▸ **DIRECTIONS**
Find the string "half" in the data, then copy every line where it is found.

▸ **Data records**
╔══
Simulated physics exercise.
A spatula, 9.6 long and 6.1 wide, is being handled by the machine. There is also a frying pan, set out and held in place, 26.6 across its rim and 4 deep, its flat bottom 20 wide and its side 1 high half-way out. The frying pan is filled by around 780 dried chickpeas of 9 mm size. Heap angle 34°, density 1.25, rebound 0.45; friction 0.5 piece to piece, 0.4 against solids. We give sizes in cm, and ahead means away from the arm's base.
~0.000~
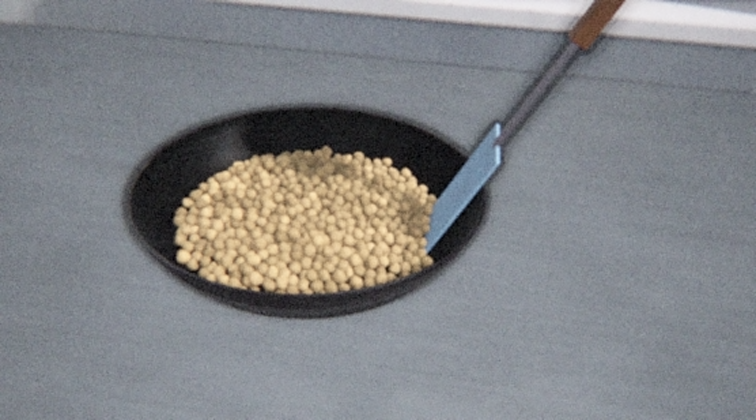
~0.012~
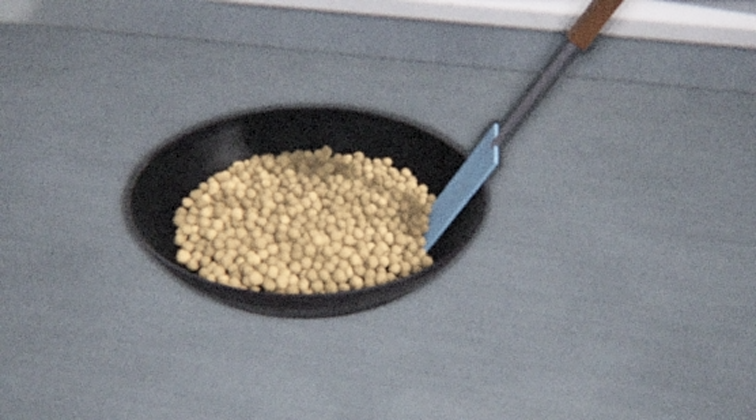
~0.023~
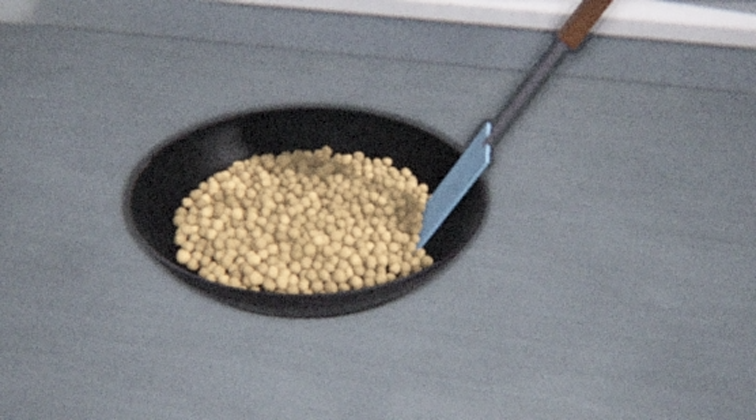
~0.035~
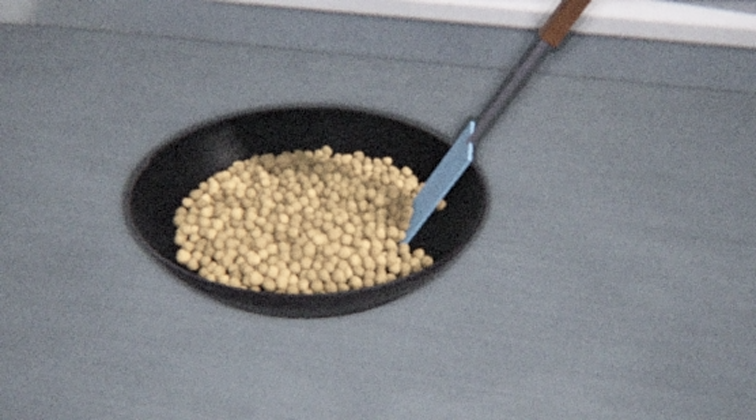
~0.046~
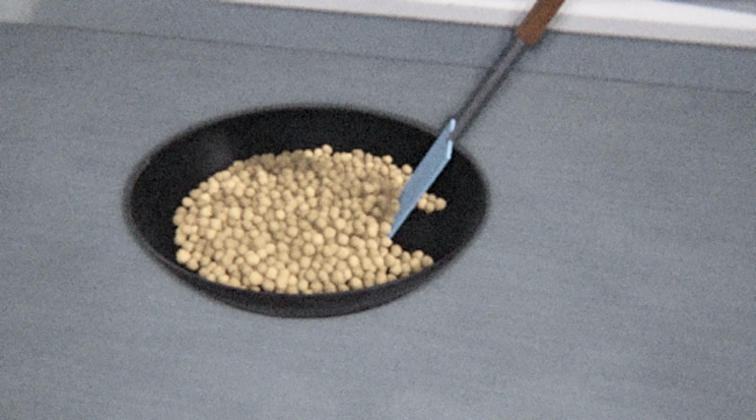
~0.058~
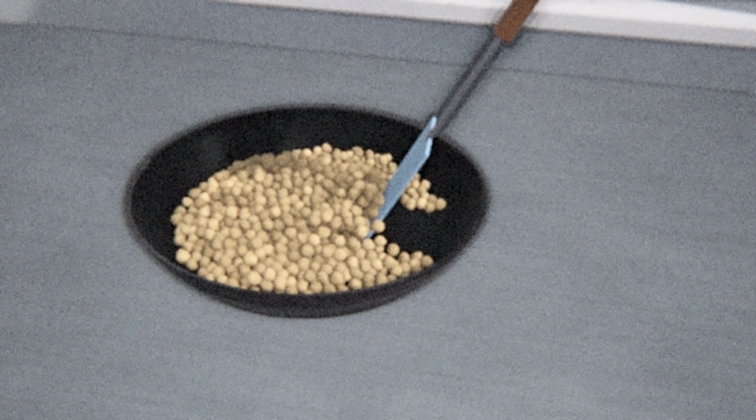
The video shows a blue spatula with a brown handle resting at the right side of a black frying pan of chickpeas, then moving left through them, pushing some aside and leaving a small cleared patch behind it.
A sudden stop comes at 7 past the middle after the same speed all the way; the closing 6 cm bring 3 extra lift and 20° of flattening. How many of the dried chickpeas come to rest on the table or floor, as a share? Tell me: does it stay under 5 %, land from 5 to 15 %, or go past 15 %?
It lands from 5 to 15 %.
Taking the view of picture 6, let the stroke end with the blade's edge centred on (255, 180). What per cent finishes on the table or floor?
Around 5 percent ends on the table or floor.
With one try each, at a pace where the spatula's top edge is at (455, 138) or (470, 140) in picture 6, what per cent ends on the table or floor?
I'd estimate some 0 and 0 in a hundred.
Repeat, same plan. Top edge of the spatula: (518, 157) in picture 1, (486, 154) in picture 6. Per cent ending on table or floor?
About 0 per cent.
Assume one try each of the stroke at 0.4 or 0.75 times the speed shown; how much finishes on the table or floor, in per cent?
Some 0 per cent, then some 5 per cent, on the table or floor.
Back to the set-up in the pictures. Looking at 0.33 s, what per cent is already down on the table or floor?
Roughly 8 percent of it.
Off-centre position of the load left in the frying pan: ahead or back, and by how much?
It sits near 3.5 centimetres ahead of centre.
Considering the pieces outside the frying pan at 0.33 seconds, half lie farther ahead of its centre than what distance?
╚══
╔══
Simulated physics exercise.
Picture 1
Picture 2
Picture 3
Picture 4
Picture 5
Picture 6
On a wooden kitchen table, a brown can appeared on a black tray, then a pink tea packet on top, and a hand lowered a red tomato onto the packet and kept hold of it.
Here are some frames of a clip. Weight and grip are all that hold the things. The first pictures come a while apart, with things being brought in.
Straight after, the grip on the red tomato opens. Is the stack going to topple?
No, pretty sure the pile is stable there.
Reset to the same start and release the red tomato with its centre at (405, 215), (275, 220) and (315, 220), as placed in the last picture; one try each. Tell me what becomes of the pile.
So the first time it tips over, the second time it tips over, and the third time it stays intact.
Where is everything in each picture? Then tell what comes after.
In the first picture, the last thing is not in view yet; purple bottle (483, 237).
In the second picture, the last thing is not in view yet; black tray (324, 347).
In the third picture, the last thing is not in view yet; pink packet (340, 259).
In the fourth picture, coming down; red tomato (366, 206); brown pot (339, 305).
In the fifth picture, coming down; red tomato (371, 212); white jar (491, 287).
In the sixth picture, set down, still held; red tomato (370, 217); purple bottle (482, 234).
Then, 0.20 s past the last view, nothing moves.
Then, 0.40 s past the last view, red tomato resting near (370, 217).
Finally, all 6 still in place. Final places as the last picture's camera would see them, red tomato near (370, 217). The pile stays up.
╚══
╔══
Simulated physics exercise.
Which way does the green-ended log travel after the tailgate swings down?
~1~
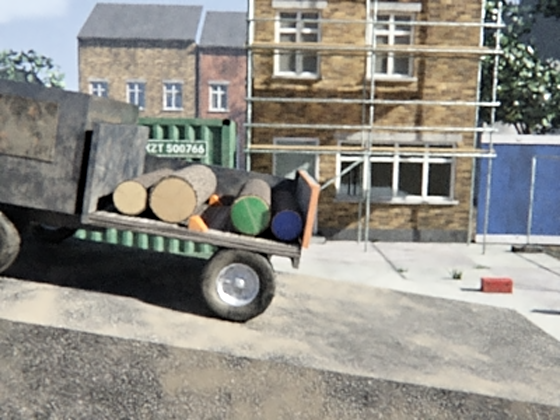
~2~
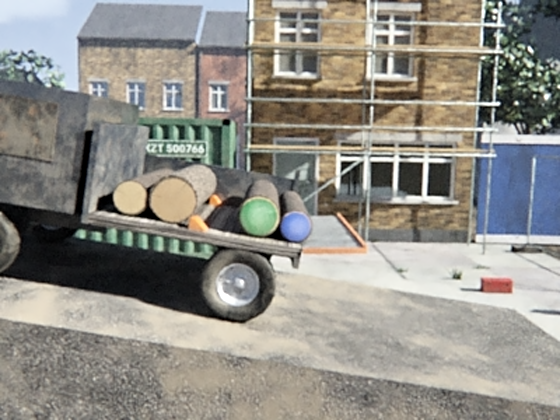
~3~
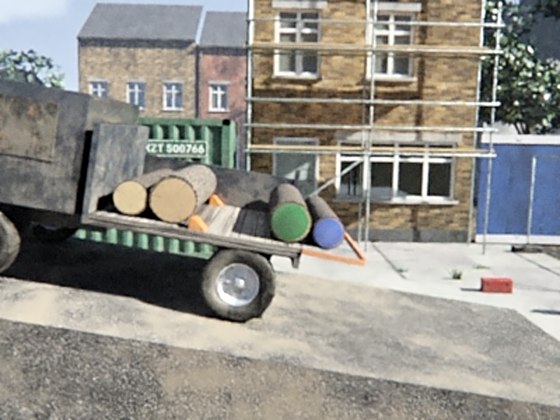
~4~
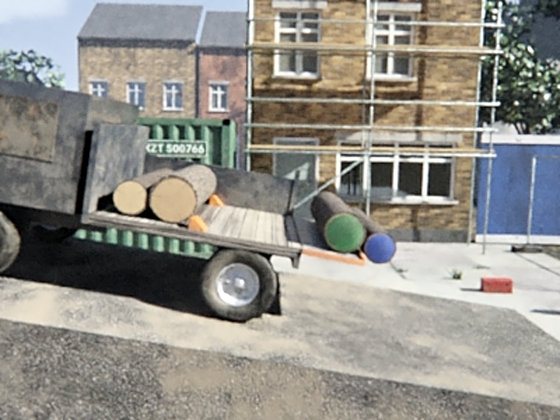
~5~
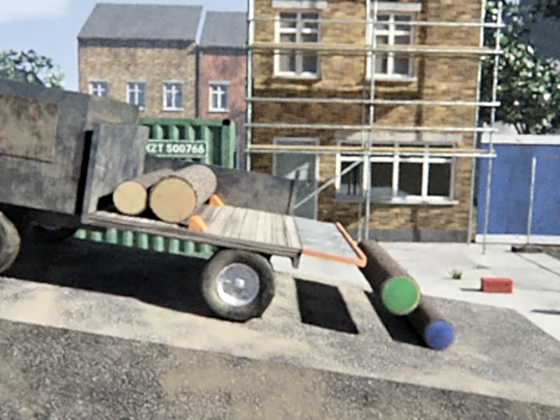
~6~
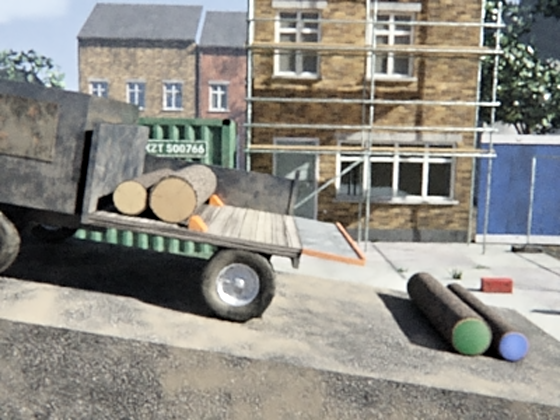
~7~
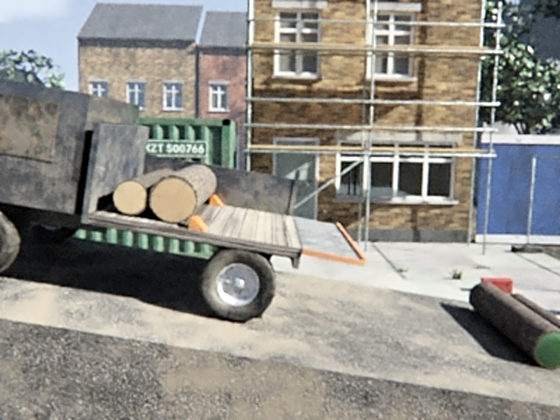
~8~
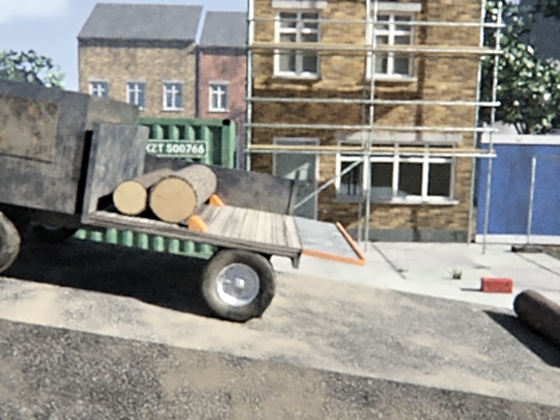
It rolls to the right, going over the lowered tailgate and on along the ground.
╚══
▸ **RESULT OF THIS TASK**
A spatula, 9.6 long and 6.1 wide, is being handled by the machine. There is also a frying pan, set out and held in place, 26.6 across its rim and 4 deep, its flat bottom 20 wide and its side 1 high half-way out. The frying pan is filled by around 780 dried chickpeas of 9 mm size. Heap angle 34°, density 1.25, rebound 0.45; friction 0.5 piece to piece, 0.4 against solids. We give sizes in cm, and ahead means away from the arm's base.
Considering the pieces outside the frying pan at 0.33 seconds, half lie farther ahead of its centre than what distance?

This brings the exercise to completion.